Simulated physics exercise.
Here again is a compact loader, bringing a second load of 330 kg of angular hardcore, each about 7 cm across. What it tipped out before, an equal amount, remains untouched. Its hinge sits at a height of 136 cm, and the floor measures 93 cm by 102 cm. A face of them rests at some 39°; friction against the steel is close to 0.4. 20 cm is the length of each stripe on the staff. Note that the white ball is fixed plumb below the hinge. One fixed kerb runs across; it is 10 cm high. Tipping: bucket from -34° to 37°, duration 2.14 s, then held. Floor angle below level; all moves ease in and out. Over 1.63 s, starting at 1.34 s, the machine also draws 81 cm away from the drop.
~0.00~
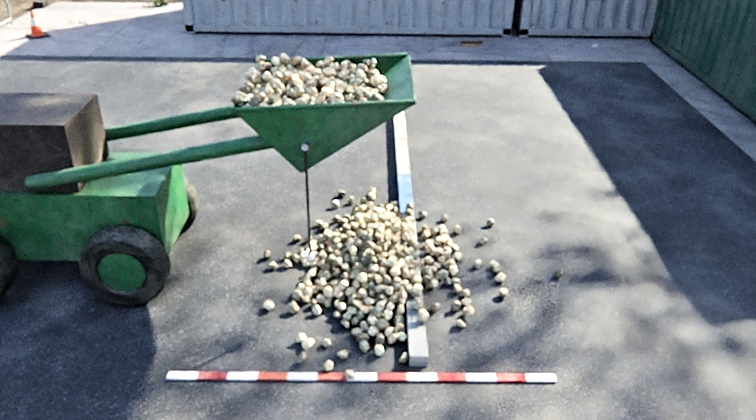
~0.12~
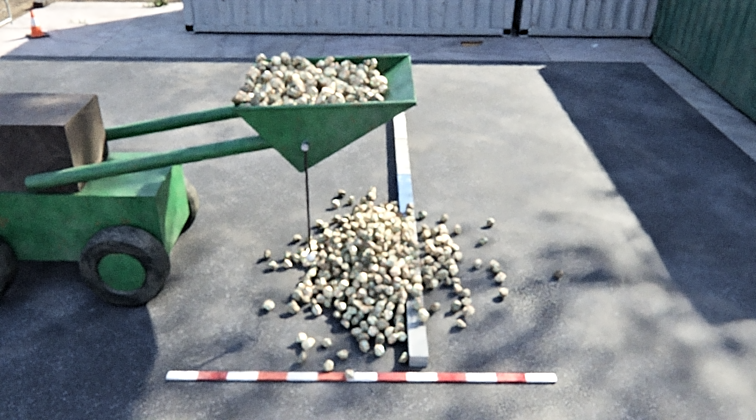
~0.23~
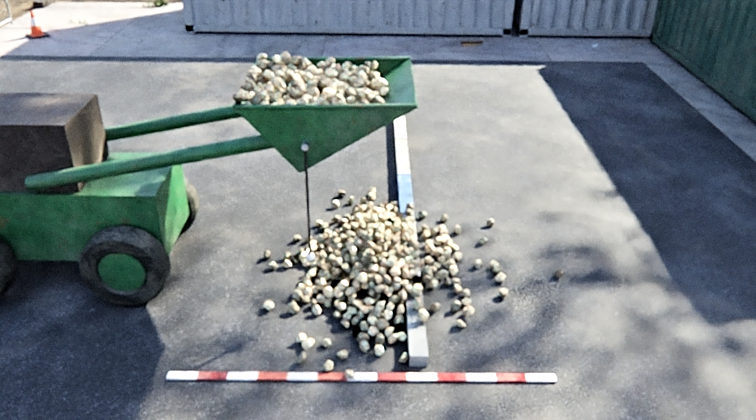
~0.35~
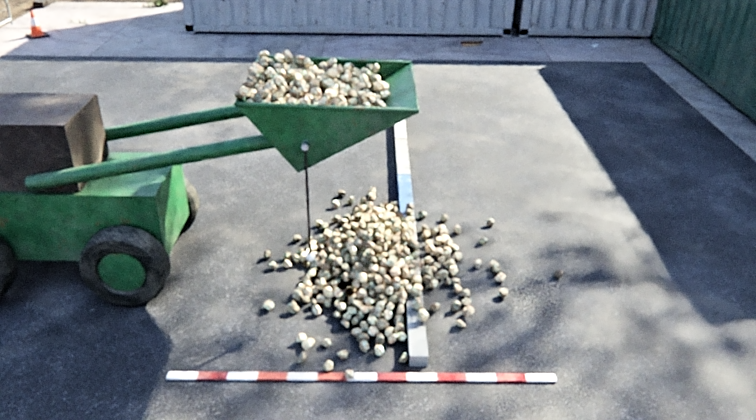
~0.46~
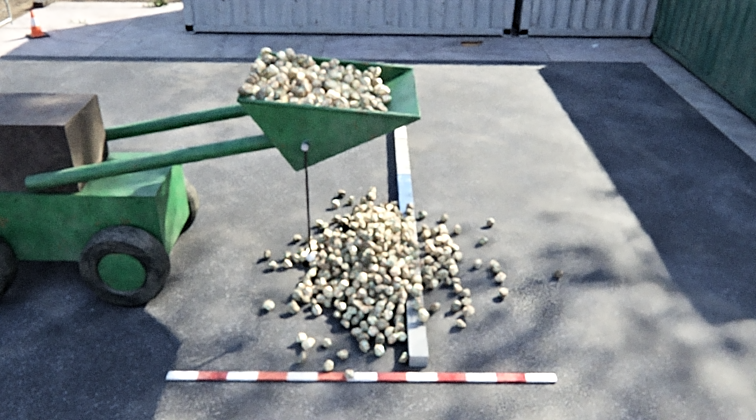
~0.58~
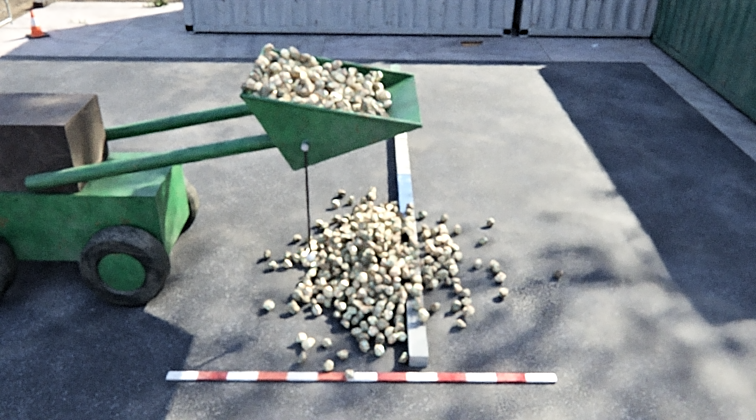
On a paved yard, a green loader held a bucket of pale round stones above a scattered heap of them, and the bucket slowly tilted downward on the right while the heap stayed still.
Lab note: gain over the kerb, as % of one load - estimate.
Gain: About 22 %.
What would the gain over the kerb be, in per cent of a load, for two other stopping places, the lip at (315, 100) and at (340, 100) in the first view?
Near 0 per cent from the first place, 0 from the second.
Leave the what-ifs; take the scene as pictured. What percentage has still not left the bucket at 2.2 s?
Some 20 percent, roughly.
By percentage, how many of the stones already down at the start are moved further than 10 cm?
About 5 %.
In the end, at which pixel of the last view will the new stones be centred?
(368, 253).
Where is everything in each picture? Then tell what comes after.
In the first picture, lip at (416, 102), floor tilted -34°, highest stones at (312, 65). The earlier load is highest near (371, 236), 29 cm above ground level, 92 % on this side of the kerb, 8 % over the kerb.
In the second picture, the bucket is at -33°, its lip at (416, 103); the top of the load is at (285, 65); the stones move at 0.0 m/s on average.
In the third picture, lip at (417, 106), floor tilted -32°, highest stones at (281, 64); the stones move at 0.1 m/s on average.
In the fourth picture, lip at (419, 111), floor tilted -29°, highest stones at (270, 63); the stones move at 0.1 m/s on average.
In the fifth picture, the bucket is at -25°, its lip at (421, 118); the top of the load is at (272, 59); the stones move at 0.1 m/s on average.
In the sixth picture, lip at (422, 126), floor tilted -21°, highest stones at (275, 56); the stones move at 0.2 m/s on average.
After 1.6 s the floor is at 26°; in per cent of one load, 99 in the bucket, 93 on this side of the kerb, 8 over the kerb; the foremost stones are at (500, 262).
After 2.2 s the floor is at 37°; in per cent of one load, 21 in the bucket, 161 on this side of the kerb, 17 over the kerb; the foremost stones are at (500, 262).
After 3.4 s the floor is at 37°; in per cent of one load, 0 in the bucket, 170 on this side of the kerb, 30 over the kerb; the foremost stones are at (513, 262).
After 6.0 s the floor is at 37°; in per cent of one load, 0 in the bucket, 170 on this side of the kerb, 30 over the kerb; the foremost stones are at (513, 262). Net gain over the kerb, 22.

• **Exercise objective**
Copy the listing word for word, excluding its pictures.

• **Response to the task**
Simulated physics exercise.
Here again is a compact loader, bringing a second load of 330 kg of angular hardcore, each about 7 cm across. What it tipped out before, an equal amount, remains untouched. Its hinge sits at a height of 136 cm, and the floor measures 93 cm by 102 cm. A face of them rests at some 39°; friction against the steel is close to 0.4. 20 cm is the length of each stripe on the staff. Note that the white ball is fixed plumb below the hinge. One fixed kerb runs across; it is 10 cm high. Tipping: bucket from -34° to 37°, duration 2.14 s, then held. Floor angle below level; all moves ease in and out. Over 1.63 s, starting at 1.34 s, the machine also draws 81 cm away from the drop.
~0.00~
~0.12~
~0.23~
~0.35~
~0.46~
~0.58~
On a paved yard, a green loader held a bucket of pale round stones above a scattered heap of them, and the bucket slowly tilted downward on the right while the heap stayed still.
Lab note: gain over the kerb, as % of one load - estimate.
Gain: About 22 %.
What would the gain over the kerb be, in per cent of a load, for two other stopping places, the lip at (315, 100) and at (340, 100) in the first view?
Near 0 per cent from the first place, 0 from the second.
Leave the what-ifs; take the scene as pictured. What percentage has still not left the bucket at 2.2 s?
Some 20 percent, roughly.
By percentage, how many of the stones already down at the start are moved further than 10 cm?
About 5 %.
In the end, at which pixel of the last view will the new stones be centred?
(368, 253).
Where is everything in each picture? Then tell what comes after.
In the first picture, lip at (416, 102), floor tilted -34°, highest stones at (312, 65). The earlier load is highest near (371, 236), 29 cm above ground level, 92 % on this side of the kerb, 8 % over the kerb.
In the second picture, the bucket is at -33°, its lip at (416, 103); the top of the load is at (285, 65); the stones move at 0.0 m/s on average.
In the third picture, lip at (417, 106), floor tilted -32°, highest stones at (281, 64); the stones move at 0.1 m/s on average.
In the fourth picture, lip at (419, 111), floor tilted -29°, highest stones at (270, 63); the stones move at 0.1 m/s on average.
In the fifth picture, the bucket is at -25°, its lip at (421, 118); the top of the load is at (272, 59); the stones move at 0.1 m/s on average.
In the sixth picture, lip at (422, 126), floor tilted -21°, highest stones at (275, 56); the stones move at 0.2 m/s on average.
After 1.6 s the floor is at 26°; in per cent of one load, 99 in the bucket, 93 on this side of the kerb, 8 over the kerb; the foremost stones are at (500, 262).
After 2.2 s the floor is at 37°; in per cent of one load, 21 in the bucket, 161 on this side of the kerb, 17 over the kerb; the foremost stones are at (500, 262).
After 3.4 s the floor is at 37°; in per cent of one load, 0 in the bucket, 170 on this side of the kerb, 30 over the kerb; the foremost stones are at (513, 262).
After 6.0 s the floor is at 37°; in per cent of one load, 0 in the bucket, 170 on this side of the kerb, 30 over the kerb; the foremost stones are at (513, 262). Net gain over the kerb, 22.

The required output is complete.